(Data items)
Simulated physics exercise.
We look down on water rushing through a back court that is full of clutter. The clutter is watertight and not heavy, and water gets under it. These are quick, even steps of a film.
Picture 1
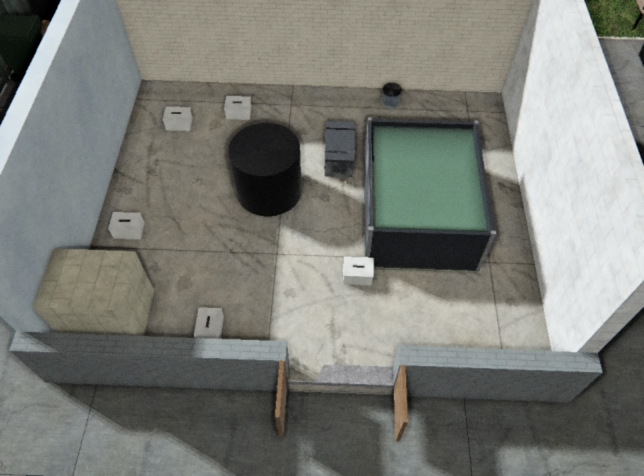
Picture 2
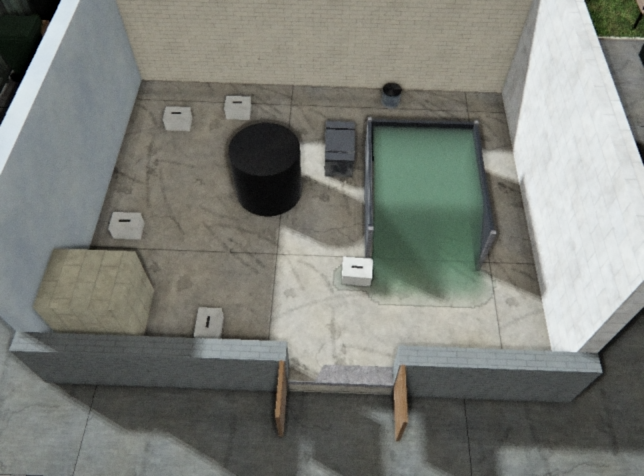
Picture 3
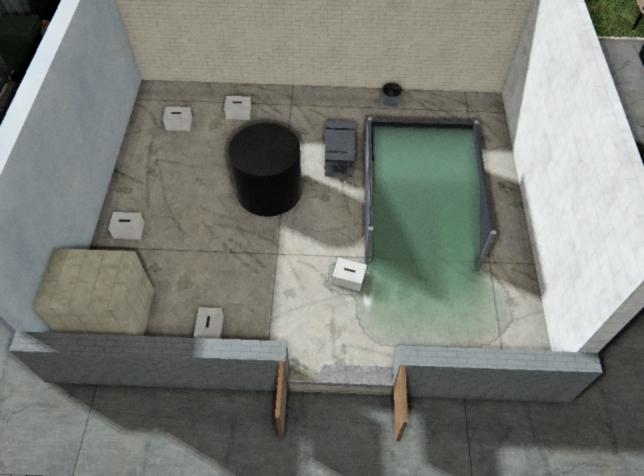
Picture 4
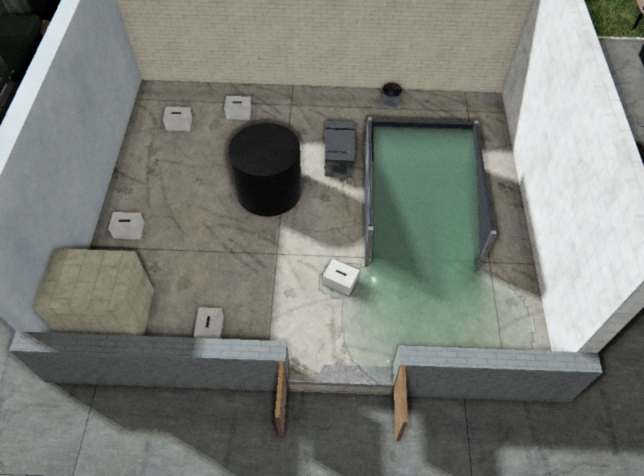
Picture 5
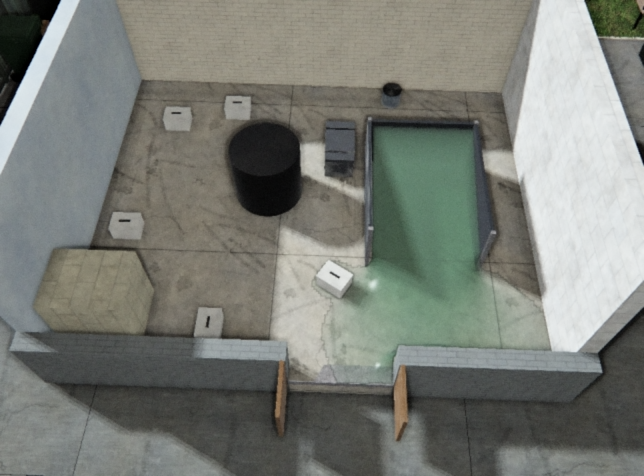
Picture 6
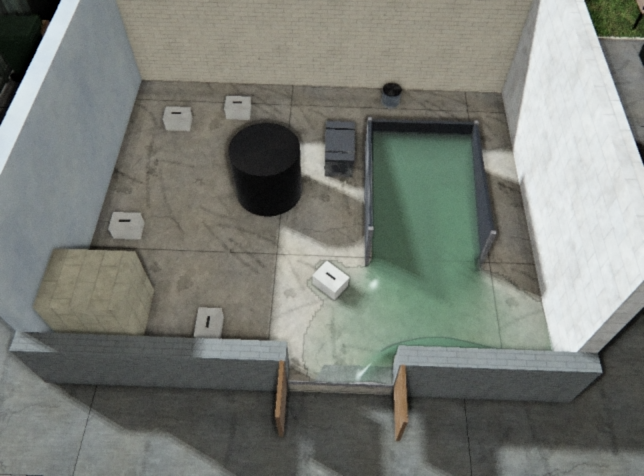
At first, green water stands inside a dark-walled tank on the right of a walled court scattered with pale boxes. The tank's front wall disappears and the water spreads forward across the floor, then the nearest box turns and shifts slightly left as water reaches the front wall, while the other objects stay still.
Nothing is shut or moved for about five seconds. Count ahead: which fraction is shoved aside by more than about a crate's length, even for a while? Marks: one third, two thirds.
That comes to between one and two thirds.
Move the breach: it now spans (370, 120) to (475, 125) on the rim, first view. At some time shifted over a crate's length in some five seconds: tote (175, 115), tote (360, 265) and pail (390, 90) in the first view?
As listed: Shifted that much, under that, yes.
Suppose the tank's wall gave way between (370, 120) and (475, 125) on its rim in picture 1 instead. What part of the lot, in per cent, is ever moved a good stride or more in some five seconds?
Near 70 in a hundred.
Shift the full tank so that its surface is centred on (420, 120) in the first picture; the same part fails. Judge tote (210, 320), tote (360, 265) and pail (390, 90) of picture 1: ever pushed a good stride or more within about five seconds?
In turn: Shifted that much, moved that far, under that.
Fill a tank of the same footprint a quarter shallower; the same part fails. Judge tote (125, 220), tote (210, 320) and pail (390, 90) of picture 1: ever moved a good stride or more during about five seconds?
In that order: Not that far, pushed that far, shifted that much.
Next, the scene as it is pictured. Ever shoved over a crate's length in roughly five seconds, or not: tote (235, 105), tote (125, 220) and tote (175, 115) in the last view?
...
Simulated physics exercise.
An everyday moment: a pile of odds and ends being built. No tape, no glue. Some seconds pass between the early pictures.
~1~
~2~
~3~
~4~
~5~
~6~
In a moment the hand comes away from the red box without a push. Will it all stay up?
---
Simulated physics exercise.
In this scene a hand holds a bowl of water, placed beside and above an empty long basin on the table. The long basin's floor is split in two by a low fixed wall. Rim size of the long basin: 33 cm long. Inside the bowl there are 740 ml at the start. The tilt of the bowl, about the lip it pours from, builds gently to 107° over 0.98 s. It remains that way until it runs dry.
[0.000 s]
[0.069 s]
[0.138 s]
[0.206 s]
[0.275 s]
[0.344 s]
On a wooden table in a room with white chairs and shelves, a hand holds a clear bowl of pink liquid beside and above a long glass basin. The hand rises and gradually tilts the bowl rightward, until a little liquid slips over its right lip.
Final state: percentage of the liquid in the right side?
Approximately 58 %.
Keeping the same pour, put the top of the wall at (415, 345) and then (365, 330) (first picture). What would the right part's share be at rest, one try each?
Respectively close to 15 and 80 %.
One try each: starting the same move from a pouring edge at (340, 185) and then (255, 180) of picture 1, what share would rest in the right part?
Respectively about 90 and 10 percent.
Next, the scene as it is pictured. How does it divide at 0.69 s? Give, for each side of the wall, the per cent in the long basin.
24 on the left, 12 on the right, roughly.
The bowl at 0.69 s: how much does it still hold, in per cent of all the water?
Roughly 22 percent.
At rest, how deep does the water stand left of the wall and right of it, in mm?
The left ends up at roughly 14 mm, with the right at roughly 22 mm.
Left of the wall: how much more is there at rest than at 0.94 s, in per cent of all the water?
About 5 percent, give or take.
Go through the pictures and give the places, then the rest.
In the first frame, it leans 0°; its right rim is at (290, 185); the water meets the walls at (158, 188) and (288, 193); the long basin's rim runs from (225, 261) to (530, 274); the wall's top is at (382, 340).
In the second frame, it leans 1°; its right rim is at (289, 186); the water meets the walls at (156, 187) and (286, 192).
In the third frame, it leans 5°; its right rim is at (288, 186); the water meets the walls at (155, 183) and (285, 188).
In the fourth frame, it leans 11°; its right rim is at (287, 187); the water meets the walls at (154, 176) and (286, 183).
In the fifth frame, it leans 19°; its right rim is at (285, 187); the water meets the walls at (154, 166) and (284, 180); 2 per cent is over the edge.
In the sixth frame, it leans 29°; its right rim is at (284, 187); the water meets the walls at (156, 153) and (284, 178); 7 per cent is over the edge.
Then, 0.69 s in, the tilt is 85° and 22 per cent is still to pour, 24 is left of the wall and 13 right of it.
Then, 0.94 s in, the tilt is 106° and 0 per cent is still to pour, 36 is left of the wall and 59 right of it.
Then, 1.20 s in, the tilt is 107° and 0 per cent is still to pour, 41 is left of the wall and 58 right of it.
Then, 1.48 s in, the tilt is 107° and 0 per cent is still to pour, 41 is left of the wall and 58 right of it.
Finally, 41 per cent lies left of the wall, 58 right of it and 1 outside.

> [DO THIS]
Transcribe, word for word, every line from the line with "Move the breach: it" to the line with "Next, the scene as it is pictured. Ever", inclusive, and output nothing else.

> [ANSWER TO THIS EXERCISE]
Move the breach: it now spans (370, 120) to (475, 125) on the rim, first view. At some time shifted over a crate's length in some five seconds: tote (175, 115), tote (360, 265) and pail (390, 90) in the first view?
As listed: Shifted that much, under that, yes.
Suppose the tank's wall gave way between (370, 120) and (475, 125) on its rim in picture 1 instead. What part of the lot, in per cent, is ever moved a good stride or more in some five seconds?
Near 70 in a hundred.
Shift the full tank so that its surface is centred on (420, 120) in the first picture; the same part fails. Judge tote (210, 320), tote (360, 265) and pail (390, 90) of picture 1: ever pushed a good stride or more within about five seconds?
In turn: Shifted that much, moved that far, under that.
Fill a tank of the same footprint a quarter shallower; the same part fails. Judge tote (125, 220), tote (210, 320) and pail (390, 90) of picture 1: ever moved a good stride or more during about five seconds?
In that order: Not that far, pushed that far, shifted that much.
Next, the scene as it is pictured. Ever shoved over a crate's length in roughly five seconds, or not: tote (235, 105), tote (125, 220) and tote (175, 115) in the last view?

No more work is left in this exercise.